**WHAT THIS TASK INVOLVES**
Output the data below in full, character for character.

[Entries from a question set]
########################################

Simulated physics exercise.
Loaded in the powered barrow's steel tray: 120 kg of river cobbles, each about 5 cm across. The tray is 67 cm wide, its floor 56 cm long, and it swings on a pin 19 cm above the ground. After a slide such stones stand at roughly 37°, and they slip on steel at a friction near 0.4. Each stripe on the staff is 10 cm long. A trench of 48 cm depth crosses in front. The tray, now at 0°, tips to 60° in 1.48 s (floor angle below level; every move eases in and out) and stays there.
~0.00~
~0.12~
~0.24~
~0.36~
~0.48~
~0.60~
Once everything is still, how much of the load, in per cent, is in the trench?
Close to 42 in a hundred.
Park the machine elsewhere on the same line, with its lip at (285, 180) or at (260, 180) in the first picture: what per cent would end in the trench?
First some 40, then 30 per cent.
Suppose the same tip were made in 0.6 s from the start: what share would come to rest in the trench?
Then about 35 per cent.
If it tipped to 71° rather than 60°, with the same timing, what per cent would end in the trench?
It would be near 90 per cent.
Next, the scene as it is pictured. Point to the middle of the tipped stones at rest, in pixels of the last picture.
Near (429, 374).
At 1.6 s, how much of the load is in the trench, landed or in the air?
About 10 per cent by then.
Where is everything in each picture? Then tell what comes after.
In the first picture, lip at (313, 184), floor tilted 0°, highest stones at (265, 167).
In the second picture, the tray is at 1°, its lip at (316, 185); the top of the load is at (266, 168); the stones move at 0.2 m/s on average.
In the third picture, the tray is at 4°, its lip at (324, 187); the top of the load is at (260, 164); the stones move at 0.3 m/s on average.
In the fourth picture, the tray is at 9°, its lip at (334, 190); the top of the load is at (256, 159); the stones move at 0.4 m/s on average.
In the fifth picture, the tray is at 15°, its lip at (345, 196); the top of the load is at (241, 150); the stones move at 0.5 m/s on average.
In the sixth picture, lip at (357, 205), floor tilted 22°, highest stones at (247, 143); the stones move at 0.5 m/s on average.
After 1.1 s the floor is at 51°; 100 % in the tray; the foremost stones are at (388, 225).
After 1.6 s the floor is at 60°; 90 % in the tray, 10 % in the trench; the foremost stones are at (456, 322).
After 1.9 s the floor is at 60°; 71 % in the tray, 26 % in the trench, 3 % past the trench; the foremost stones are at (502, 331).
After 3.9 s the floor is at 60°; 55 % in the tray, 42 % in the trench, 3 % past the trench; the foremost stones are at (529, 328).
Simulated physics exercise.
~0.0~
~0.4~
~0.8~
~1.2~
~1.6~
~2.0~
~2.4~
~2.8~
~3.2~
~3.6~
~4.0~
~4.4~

########################################

**EXERCISE RESULT**
Simulated physics exercise.
Loaded in the powered barrow's steel tray: 120 kg of river cobbles, each about 5 cm across. The tray is 67 cm wide, its floor 56 cm long, and it swings on a pin 19 cm above the ground. After a slide such stones stand at roughly 37°, and they slip on steel at a friction near 0.4. Each stripe on the staff is 10 cm long. A trench of 48 cm depth crosses in front. The tray, now at 0°, tips to 60° in 1.48 s (floor angle below level; every move eases in and out) and stays there.
~0.00~
~0.12~
~0.24~
~0.36~
~0.48~
~0.60~
Once everything is still, how much of the load, in per cent, is in the trench?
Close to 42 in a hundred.
Park the machine elsewhere on the same line, with its lip at (285, 180) or at (260, 180) in the first picture: what per cent would end in the trench?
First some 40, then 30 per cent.
Suppose the same tip were made in 0.6 s from the start: what share would come to rest in the trench?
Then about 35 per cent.
If it tipped to 71° rather than 60°, with the same timing, what per cent would end in the trench?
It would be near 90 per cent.
Next, the scene as it is pictured. Point to the middle of the tipped stones at rest, in pixels of the last picture.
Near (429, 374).
At 1.6 s, how much of the load is in the trench, landed or in the air?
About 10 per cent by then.
Where is everything in each picture? Then tell what comes after.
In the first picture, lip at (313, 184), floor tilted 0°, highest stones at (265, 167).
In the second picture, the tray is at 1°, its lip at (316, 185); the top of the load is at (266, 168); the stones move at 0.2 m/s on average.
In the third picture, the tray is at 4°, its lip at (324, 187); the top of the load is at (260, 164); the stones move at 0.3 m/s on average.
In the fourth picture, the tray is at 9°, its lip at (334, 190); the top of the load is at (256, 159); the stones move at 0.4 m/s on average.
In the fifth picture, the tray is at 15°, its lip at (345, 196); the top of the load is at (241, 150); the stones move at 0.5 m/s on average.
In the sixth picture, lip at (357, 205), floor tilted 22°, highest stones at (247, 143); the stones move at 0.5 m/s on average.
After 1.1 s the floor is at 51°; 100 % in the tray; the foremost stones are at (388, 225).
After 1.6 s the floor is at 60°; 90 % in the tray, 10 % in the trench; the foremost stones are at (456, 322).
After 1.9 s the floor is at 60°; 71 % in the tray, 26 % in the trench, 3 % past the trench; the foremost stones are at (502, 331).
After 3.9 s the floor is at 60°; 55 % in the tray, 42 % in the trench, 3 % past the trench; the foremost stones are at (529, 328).
Simulated physics exercise.
~0.0~
~0.4~
~0.8~
~1.2~
~1.6~
~2.0~
~2.4~
~2.8~
~3.2~
~3.6~
~4.0~
~4.4~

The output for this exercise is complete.